Material for this exercise:
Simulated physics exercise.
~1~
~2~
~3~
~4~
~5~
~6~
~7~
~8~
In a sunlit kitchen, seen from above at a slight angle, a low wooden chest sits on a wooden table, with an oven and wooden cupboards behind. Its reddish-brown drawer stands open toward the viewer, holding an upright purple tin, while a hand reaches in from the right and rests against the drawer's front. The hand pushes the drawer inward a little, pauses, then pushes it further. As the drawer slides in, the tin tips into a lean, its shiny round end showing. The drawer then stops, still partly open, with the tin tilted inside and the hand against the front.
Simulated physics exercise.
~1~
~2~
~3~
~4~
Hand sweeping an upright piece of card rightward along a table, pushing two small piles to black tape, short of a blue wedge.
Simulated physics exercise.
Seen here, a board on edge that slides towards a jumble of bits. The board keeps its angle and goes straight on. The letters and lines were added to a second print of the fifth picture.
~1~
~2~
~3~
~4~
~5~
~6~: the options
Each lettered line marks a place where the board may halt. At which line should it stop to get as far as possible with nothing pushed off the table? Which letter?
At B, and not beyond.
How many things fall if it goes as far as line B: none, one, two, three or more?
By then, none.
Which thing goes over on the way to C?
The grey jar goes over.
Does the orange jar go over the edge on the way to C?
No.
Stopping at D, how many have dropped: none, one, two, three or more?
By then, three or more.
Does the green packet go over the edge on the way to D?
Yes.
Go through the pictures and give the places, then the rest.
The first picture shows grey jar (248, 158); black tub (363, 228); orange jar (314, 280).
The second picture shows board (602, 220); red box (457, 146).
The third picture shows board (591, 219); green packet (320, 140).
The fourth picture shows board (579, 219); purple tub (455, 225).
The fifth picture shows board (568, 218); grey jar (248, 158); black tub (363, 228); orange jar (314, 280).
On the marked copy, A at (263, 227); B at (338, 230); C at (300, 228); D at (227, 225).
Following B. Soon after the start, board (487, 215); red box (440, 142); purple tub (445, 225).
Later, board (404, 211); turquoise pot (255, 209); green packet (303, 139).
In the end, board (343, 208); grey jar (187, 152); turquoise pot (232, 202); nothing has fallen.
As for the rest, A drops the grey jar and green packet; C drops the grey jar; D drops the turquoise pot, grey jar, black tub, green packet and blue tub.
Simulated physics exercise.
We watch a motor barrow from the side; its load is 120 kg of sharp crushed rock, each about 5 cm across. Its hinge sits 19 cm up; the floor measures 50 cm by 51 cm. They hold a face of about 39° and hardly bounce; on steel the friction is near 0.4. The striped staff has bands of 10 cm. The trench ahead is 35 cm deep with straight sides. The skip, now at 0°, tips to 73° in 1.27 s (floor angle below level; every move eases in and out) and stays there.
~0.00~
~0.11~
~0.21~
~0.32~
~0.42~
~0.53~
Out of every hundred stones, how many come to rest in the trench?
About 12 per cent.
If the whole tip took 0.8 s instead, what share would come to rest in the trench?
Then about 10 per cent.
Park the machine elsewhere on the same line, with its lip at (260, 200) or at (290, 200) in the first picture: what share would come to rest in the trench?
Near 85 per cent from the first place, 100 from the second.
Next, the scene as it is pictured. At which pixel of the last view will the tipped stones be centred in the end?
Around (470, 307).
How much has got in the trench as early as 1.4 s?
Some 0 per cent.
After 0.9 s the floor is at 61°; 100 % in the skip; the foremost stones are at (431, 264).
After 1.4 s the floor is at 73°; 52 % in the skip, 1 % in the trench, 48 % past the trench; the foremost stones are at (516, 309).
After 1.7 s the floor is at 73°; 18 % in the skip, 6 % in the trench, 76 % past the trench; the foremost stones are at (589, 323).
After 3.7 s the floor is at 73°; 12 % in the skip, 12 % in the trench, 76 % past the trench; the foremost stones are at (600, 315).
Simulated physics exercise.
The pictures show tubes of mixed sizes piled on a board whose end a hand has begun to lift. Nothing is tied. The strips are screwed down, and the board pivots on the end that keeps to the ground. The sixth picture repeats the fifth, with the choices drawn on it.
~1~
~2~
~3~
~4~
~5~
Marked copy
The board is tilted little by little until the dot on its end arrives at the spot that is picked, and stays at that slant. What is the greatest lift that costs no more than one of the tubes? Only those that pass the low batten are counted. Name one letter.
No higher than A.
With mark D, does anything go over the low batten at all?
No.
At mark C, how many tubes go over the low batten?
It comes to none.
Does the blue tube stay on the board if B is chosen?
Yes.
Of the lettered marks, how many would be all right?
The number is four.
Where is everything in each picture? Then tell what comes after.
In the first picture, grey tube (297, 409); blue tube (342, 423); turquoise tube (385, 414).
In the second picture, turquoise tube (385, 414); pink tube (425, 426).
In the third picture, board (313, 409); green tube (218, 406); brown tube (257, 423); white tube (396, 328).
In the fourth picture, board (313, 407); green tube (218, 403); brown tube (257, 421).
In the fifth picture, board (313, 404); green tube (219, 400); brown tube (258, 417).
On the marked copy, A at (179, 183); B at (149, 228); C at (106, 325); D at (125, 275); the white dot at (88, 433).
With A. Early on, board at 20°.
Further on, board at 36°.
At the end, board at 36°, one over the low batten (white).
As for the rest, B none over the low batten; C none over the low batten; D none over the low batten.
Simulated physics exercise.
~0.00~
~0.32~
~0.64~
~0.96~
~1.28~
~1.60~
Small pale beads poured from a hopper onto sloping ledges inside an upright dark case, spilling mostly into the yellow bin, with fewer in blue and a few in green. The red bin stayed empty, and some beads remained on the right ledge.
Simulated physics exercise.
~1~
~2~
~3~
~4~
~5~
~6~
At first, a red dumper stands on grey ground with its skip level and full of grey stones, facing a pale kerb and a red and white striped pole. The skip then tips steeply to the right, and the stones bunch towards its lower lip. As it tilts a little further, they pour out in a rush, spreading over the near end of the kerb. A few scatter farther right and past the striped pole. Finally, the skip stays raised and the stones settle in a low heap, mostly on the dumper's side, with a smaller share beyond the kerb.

What to produce:
In the entries above, find every line holding the word "straight" and copy it out.

Written solution:
Seen here, a board on edge that slides towards a jumble of bits. The board keeps its angle and goes straight on. The letters and lines were added to a second print of the fifth picture.
We watch a motor barrow from the side; its load is 120 kg of sharp crushed rock, each about 5 cm across. Its hinge sits 19 cm up; the floor measures 50 cm by 51 cm. They hold a face of about 39° and hardly bounce; on steel the friction is near 0.4. The striped staff has bands of 10 cm. The trench ahead is 35 cm deep with straight sides. The skip, now at 0°, tips to 73° in 1.27 s (floor angle below level; every move eases in and out) and stays there.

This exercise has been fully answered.